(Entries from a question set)
* START *

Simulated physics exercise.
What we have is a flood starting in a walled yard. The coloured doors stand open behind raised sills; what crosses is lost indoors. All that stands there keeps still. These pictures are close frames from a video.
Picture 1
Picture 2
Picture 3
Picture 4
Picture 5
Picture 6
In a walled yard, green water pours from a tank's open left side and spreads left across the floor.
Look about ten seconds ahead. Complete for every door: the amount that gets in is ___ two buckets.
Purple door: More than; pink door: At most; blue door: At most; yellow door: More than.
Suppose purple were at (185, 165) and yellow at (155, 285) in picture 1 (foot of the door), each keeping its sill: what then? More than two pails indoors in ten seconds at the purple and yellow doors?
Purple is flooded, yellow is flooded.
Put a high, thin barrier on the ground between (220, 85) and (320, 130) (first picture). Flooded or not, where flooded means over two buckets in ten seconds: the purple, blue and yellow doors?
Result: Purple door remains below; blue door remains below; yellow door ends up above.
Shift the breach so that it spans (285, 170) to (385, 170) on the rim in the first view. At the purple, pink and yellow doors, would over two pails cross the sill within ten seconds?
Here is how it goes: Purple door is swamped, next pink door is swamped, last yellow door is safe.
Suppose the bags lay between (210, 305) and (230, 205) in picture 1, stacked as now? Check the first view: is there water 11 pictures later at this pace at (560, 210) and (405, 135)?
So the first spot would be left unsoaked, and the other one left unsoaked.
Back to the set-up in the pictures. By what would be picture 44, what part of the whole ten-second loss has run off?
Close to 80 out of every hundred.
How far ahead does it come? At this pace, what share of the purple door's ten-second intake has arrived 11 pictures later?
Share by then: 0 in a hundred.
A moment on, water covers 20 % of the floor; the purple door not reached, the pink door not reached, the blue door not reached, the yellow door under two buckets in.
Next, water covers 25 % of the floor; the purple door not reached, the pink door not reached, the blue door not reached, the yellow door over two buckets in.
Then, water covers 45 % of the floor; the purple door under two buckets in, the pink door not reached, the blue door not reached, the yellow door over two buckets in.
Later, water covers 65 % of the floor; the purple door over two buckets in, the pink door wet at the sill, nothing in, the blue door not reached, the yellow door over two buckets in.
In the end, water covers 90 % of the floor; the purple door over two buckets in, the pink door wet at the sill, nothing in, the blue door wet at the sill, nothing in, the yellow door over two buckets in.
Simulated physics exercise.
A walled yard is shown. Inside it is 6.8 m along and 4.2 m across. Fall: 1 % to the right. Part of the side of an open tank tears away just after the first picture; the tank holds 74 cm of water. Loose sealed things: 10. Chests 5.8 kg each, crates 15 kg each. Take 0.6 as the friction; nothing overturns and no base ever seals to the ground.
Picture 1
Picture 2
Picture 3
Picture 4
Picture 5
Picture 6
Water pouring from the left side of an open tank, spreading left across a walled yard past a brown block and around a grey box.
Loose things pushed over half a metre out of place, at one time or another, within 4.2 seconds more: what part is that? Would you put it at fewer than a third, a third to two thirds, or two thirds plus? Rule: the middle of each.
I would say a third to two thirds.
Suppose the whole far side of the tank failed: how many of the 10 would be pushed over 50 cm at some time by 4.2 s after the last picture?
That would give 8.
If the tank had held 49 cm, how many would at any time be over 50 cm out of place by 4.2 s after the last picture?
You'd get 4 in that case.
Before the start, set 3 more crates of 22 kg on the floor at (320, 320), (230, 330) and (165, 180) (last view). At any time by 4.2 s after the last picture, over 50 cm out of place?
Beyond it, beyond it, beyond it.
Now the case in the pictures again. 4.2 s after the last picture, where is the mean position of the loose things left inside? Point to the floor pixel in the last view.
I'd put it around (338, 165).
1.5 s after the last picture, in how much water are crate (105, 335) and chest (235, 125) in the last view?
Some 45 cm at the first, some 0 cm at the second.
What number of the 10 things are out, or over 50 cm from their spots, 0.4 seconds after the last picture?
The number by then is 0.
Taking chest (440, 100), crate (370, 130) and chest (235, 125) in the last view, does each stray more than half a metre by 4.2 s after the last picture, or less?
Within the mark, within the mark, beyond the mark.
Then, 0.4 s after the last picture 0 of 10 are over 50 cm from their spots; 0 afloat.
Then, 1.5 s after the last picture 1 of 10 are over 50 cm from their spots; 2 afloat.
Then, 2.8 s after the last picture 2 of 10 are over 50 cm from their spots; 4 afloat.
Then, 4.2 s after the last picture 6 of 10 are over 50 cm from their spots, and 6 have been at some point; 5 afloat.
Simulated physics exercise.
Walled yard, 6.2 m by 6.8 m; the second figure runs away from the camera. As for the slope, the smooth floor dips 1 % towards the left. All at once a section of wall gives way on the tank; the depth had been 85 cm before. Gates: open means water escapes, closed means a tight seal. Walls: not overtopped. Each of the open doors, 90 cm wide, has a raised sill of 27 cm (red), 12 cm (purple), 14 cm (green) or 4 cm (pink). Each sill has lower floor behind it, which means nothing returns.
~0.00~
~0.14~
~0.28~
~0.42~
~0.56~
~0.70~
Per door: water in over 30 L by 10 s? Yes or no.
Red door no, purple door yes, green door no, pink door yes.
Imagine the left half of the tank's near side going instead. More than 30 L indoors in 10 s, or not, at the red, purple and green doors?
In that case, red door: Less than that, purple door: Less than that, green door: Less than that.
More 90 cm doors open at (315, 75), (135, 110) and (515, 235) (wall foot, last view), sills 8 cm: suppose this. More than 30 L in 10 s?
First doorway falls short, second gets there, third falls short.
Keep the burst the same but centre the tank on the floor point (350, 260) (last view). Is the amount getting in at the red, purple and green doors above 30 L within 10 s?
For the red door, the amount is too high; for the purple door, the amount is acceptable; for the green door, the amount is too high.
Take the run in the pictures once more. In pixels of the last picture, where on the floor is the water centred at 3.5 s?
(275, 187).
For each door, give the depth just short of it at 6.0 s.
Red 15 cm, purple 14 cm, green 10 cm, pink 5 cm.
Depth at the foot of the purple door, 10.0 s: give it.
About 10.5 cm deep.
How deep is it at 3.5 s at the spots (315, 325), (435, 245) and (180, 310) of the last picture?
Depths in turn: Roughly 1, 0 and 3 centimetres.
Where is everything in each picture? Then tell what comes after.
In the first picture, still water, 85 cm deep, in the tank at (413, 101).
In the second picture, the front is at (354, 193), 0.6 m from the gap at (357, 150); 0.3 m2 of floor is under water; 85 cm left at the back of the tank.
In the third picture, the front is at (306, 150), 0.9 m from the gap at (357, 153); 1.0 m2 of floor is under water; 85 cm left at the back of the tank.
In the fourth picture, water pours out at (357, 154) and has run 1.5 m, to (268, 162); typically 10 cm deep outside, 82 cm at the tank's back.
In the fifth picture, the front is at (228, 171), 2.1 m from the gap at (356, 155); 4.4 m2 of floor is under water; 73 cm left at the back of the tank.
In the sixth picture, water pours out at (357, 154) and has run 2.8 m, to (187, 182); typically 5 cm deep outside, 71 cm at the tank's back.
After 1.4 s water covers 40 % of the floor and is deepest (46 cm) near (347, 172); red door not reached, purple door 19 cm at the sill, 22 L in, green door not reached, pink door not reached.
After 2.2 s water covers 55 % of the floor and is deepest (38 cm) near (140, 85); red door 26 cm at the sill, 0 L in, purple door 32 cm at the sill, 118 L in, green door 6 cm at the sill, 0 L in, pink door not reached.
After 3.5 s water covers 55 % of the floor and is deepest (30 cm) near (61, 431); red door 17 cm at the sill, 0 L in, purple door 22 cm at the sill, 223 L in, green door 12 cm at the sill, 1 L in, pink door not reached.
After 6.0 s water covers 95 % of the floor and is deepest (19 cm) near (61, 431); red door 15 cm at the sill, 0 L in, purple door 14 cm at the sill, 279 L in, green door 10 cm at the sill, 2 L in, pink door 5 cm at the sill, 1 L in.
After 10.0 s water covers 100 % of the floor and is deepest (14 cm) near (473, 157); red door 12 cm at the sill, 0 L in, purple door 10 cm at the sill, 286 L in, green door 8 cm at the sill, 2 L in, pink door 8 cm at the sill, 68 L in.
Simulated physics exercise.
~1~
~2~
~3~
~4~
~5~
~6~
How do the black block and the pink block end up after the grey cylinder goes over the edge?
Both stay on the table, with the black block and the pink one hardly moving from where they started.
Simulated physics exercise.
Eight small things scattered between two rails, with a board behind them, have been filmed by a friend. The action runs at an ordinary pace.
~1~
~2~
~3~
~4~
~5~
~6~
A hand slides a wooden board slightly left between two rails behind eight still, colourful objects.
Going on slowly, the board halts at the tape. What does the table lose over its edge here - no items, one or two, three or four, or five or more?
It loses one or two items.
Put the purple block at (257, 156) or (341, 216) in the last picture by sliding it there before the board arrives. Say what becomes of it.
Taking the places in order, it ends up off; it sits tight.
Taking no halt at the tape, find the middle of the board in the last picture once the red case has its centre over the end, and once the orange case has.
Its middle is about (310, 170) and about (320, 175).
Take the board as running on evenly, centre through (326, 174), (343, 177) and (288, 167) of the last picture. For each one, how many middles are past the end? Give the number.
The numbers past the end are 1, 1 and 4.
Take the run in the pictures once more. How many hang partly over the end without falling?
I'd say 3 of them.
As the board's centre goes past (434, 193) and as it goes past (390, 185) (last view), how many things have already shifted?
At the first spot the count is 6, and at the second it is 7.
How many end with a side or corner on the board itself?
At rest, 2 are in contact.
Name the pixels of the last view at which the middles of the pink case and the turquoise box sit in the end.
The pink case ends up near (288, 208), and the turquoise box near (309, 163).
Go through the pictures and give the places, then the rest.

* END *

Task to carry out
Pick out each line in the material containing "away".

Solved exercise
A walled yard is shown. Inside it is 6.8 m along and 4.2 m across. Fall: 1 % to the right. Part of the side of an open tank tears away just after the first picture; the tank holds 74 cm of water. Loose sealed things: 10. Chests 5.8 kg each, crates 15 kg each. Take 0.6 as the friction; nothing overturns and no base ever seals to the ground.
Walled yard, 6.2 m by 6.8 m; the second figure runs away from the camera. As for the slope, the smooth floor dips 1 % towards the left. All at once a section of wall gives way on the tank; the depth had been 85 cm before. Gates: open means water escapes, closed means a tight seal. Walls: not overtopped. Each of the open doors, 90 cm wide, has a raised sill of 27 cm (red), 12 cm (purple), 14 cm (green) or 4 cm (pink). Each sill has lower floor behind it, which means nothing returns.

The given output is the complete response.